Every line from the line containing "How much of" through the final line below is to be repeated exactly; no other line is.

○ ○ ○ ○ ○ ○ ○

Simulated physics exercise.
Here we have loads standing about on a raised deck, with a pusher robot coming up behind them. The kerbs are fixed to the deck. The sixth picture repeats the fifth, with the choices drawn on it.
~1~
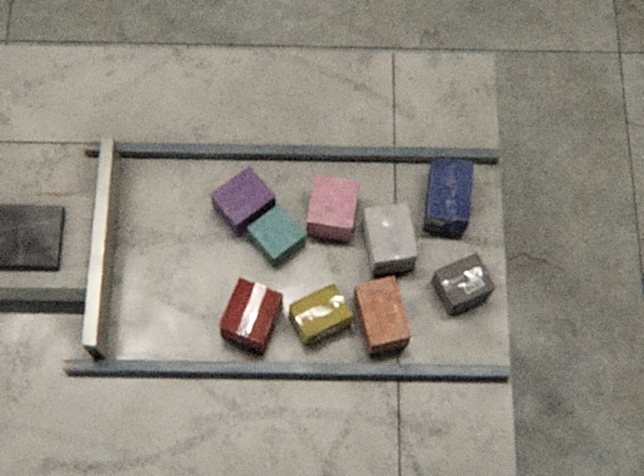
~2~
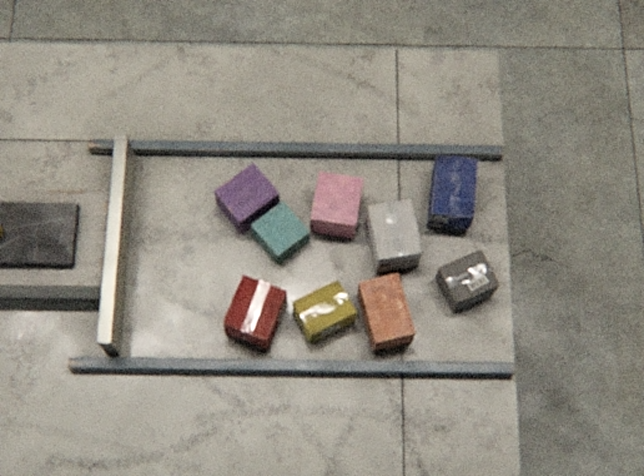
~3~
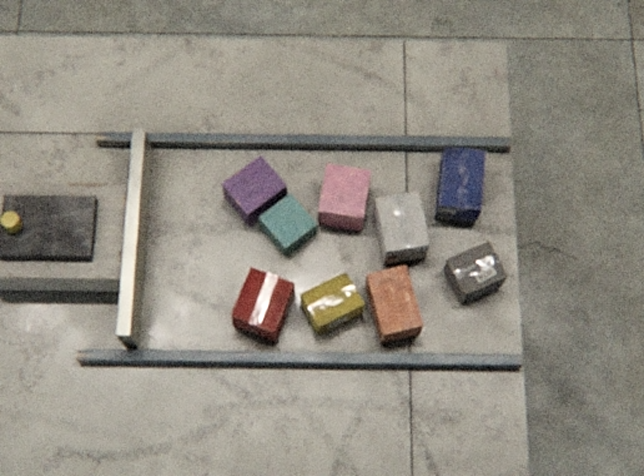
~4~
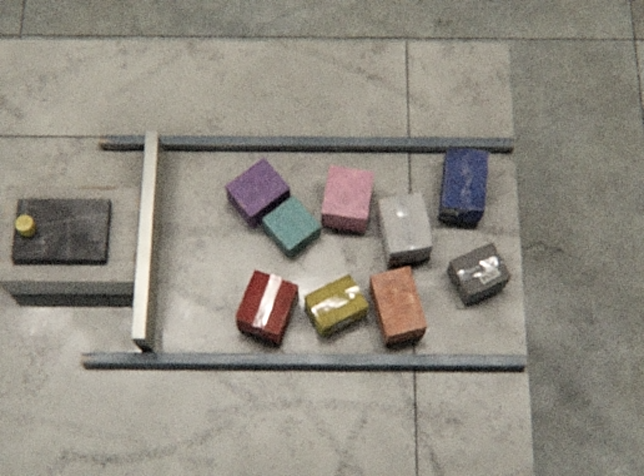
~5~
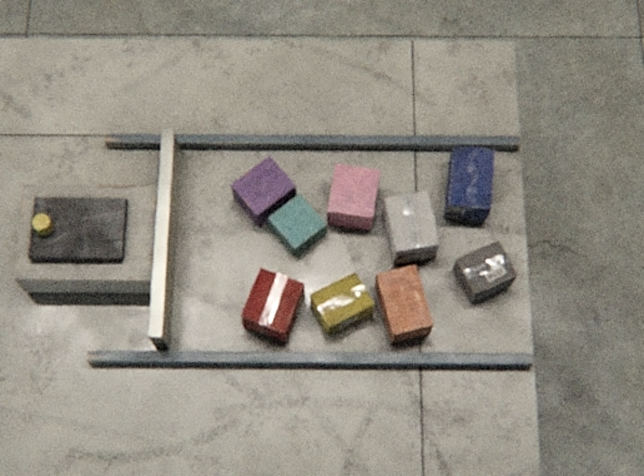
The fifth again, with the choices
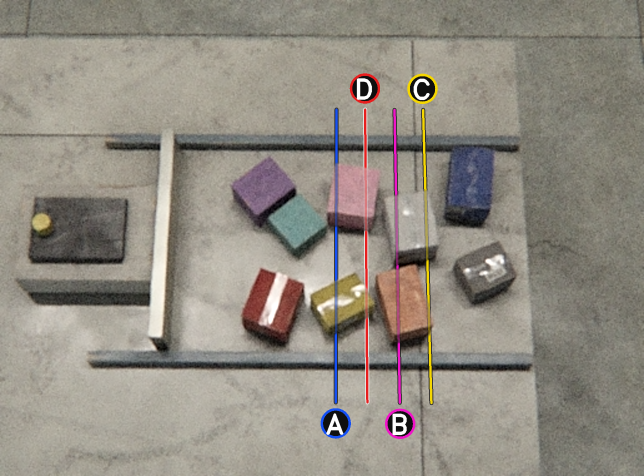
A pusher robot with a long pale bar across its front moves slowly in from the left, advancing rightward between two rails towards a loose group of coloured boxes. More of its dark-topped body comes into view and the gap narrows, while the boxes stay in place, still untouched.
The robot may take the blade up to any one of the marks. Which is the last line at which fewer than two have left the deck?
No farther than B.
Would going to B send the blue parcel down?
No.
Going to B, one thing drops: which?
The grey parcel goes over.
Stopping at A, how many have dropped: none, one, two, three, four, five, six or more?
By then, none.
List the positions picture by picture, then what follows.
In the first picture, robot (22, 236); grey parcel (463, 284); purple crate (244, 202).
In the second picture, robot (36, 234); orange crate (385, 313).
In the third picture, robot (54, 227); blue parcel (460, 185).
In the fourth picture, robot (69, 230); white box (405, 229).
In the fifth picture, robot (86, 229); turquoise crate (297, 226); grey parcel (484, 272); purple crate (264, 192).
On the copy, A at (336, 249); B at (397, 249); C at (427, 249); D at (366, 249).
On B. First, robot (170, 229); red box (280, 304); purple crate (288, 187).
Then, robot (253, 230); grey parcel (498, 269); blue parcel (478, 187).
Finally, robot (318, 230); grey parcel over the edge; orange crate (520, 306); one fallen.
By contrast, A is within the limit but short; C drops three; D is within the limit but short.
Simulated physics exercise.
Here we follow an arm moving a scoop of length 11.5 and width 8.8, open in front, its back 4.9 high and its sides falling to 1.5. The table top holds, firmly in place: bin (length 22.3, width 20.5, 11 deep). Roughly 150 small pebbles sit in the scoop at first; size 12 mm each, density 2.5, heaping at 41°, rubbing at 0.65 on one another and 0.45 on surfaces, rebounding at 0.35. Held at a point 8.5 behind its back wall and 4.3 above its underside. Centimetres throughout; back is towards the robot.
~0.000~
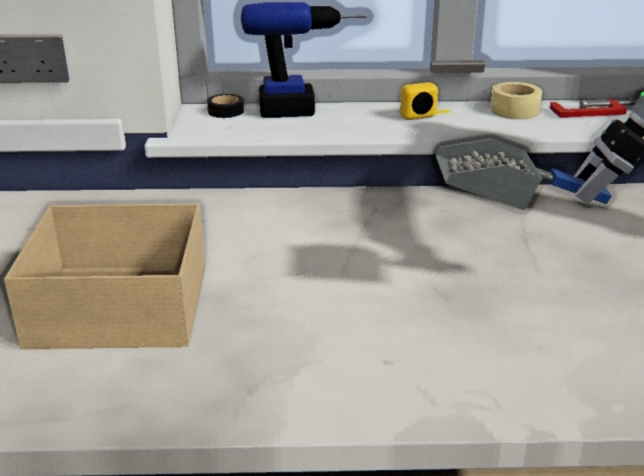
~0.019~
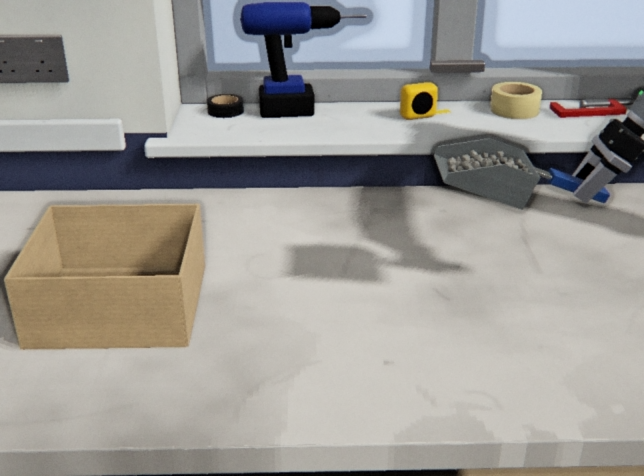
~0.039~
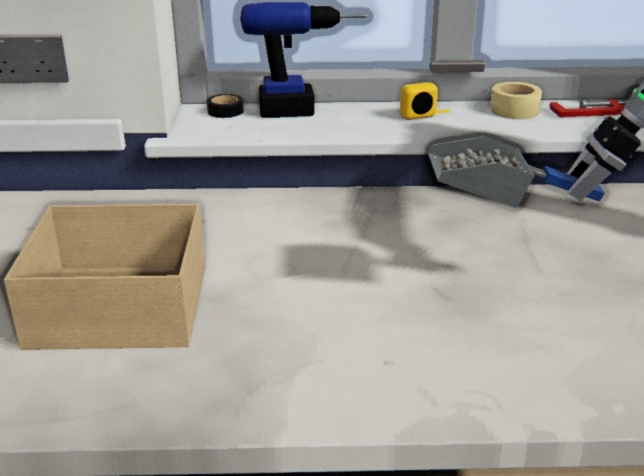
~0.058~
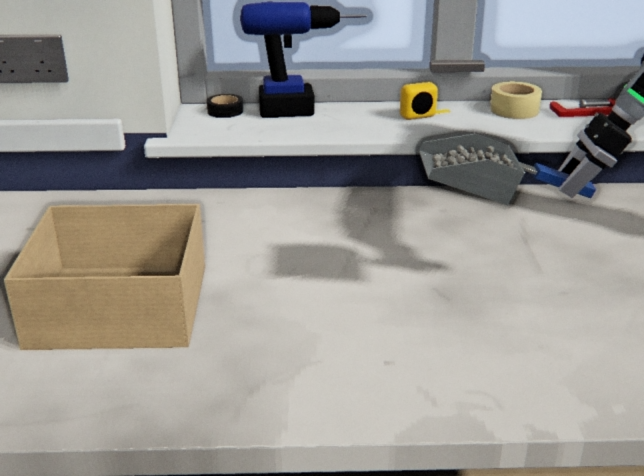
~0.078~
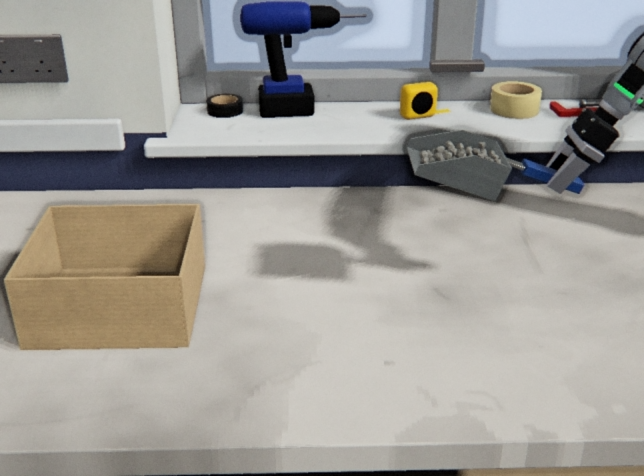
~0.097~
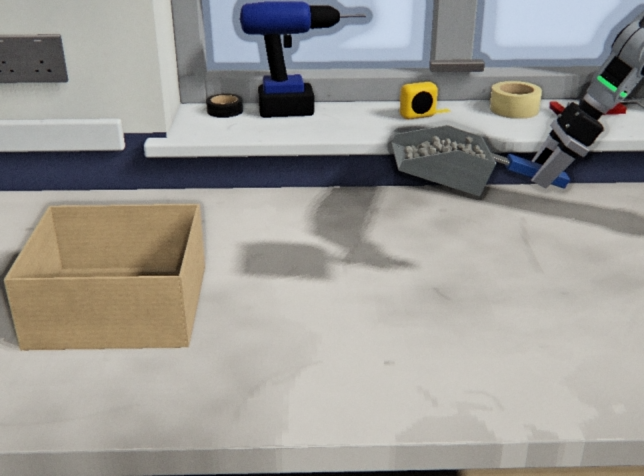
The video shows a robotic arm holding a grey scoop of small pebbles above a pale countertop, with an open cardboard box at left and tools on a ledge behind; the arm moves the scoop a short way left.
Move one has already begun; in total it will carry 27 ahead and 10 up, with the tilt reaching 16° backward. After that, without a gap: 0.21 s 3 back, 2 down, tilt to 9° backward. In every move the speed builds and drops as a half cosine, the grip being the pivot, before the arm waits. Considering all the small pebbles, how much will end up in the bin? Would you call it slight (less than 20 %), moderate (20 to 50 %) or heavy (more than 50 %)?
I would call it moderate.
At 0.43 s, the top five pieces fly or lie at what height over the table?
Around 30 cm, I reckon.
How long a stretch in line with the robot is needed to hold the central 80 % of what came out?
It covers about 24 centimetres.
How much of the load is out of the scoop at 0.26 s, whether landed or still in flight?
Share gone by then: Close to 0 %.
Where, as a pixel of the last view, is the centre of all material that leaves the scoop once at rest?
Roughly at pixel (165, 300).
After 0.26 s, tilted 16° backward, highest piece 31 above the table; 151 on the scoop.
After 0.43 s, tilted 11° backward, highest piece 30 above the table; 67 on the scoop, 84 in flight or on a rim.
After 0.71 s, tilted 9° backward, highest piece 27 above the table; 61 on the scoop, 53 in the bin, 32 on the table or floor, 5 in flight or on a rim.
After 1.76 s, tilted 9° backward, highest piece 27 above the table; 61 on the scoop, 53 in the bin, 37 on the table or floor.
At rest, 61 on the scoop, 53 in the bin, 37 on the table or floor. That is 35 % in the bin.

○ ○ ○ ○ ○ ○ ○

— Result of this task —
How much of the load is out of the scoop at 0.26 s, whether landed or still in flight?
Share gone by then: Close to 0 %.
Where, as a pixel of the last view, is the centre of all material that leaves the scoop once at rest?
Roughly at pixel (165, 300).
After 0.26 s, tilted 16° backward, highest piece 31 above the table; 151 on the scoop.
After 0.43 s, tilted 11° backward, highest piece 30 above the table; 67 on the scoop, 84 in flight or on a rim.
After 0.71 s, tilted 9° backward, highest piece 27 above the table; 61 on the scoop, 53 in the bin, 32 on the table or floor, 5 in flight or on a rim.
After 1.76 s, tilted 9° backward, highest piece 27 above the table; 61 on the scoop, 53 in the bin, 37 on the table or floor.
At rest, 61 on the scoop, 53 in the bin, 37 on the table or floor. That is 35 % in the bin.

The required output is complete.